## What to work on
The data below holds a line containing "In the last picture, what" and a line containing "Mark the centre"; please quote exactly those two lines and every line between them, and nothing else.

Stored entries
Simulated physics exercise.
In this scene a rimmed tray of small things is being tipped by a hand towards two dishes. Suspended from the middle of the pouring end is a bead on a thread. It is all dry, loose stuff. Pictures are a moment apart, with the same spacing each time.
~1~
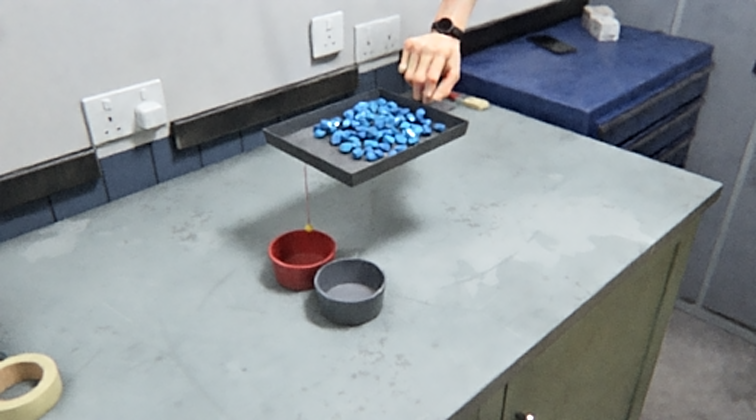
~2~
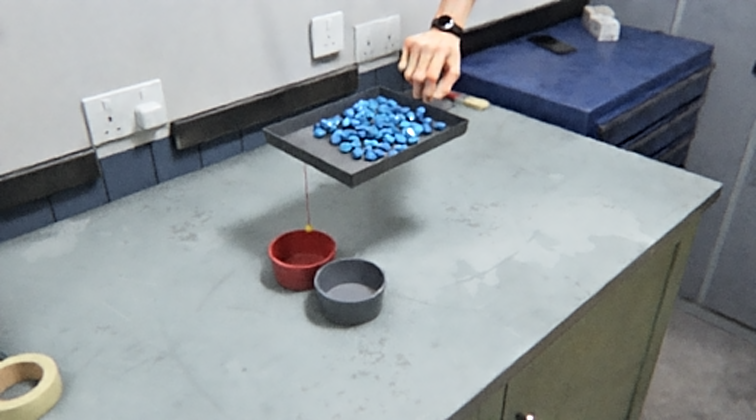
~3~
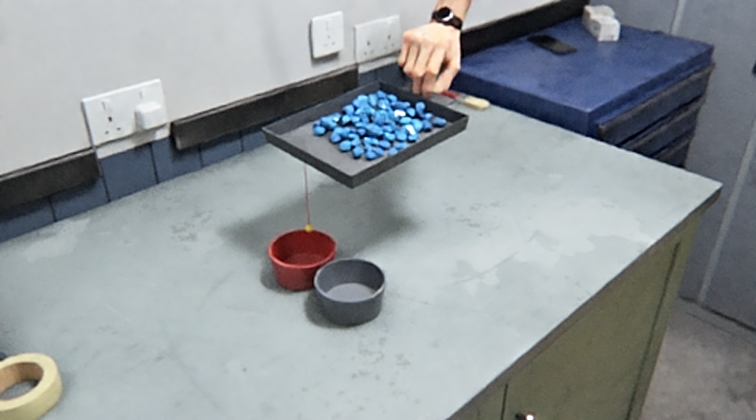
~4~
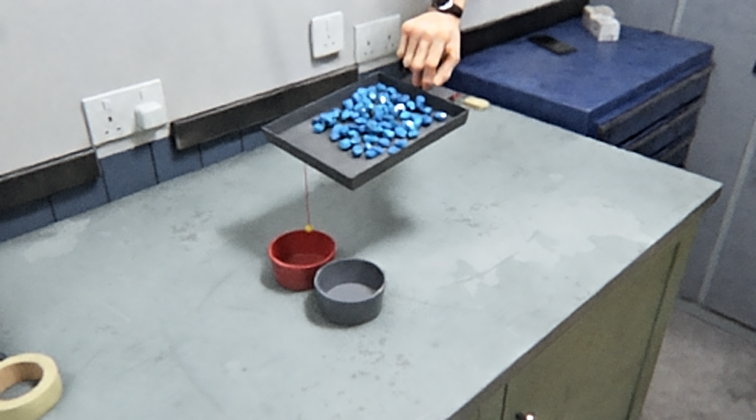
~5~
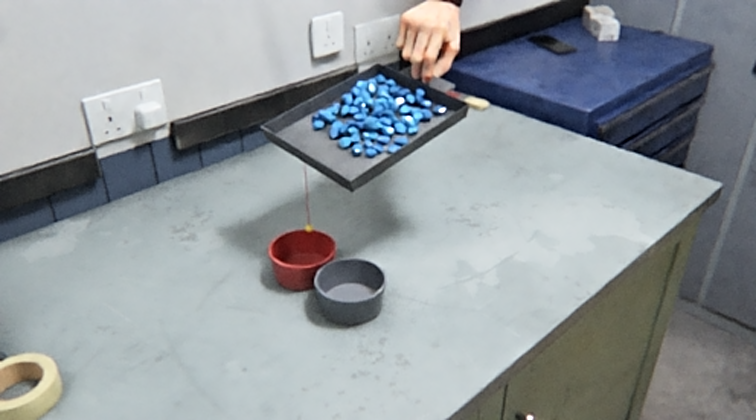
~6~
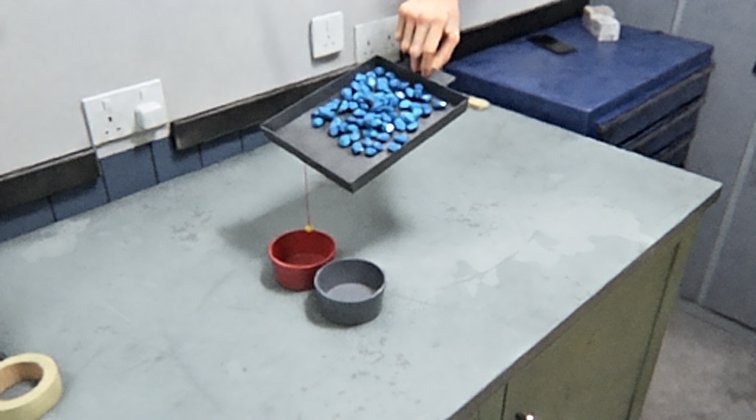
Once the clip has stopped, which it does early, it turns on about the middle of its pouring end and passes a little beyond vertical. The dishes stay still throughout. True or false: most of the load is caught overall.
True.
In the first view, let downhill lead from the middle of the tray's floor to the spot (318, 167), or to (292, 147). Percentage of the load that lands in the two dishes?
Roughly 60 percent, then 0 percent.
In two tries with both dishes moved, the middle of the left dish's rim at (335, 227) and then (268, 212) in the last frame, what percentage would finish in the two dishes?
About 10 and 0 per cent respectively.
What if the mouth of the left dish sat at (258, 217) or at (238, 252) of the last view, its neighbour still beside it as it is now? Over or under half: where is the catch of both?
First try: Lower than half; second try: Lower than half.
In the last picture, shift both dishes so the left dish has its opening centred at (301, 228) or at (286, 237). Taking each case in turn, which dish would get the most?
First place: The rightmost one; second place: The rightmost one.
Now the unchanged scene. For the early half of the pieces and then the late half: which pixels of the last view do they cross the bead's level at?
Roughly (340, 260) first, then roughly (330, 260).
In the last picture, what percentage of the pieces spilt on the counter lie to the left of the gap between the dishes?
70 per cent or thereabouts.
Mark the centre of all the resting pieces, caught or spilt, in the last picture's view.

* * *

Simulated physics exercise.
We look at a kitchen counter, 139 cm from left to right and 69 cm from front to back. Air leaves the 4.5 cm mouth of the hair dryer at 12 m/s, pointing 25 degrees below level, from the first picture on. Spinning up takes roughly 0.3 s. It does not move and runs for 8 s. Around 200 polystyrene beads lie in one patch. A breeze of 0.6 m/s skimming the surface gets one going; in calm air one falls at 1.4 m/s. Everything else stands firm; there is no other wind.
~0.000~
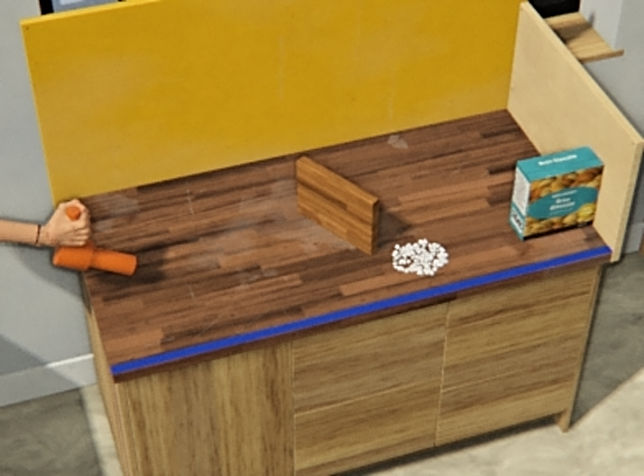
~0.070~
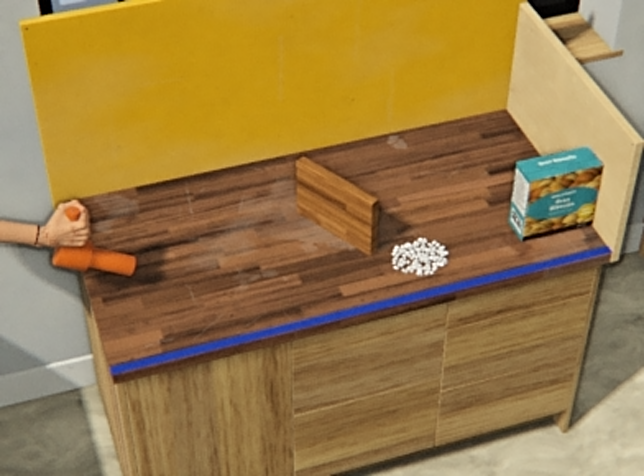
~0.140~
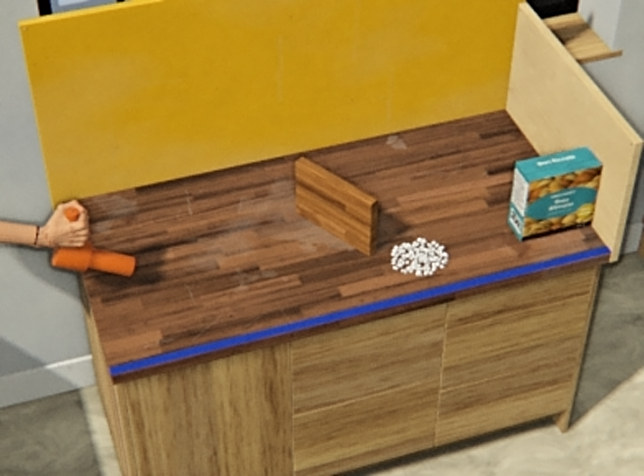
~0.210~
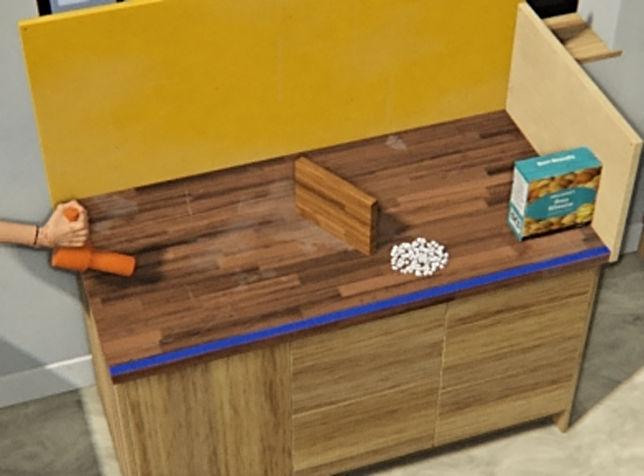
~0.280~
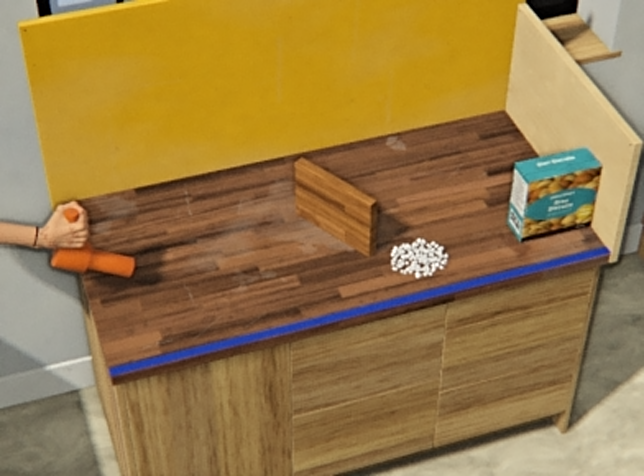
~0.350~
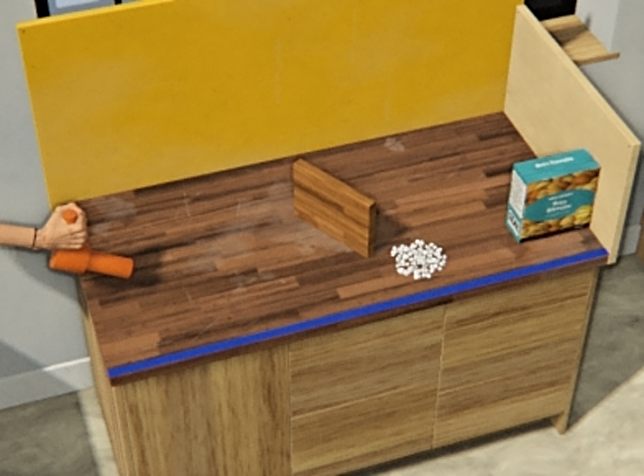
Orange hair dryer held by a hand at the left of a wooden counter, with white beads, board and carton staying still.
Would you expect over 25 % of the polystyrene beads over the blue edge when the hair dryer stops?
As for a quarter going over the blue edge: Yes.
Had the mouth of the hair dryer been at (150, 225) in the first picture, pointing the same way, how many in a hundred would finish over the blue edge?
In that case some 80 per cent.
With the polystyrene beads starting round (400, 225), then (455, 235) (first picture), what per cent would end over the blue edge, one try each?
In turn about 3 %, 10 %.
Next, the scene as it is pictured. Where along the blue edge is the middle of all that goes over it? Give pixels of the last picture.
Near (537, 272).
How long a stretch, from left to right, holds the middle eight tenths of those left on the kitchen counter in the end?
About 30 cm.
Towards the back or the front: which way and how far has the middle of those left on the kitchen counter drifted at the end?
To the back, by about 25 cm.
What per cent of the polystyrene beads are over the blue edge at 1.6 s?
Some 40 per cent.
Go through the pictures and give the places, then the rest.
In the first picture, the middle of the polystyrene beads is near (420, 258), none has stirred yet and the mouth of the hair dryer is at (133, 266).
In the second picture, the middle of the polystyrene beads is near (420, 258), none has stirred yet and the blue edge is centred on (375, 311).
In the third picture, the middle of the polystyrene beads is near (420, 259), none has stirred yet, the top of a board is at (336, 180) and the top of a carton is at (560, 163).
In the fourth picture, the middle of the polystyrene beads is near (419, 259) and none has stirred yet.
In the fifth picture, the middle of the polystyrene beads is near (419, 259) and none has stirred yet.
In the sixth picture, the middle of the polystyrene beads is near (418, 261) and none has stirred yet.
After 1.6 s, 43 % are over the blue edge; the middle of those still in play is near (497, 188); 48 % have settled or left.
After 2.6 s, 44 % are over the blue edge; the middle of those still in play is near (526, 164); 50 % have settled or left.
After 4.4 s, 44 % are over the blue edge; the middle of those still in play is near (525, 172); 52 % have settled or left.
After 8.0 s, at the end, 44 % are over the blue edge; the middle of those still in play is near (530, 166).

## Task solution
In the last picture, what percentage of the pieces spilt on the counter lie to the left of the gap between the dishes?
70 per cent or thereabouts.
Mark the centre of all the resting pieces, caught or spilt, in the last picture's view.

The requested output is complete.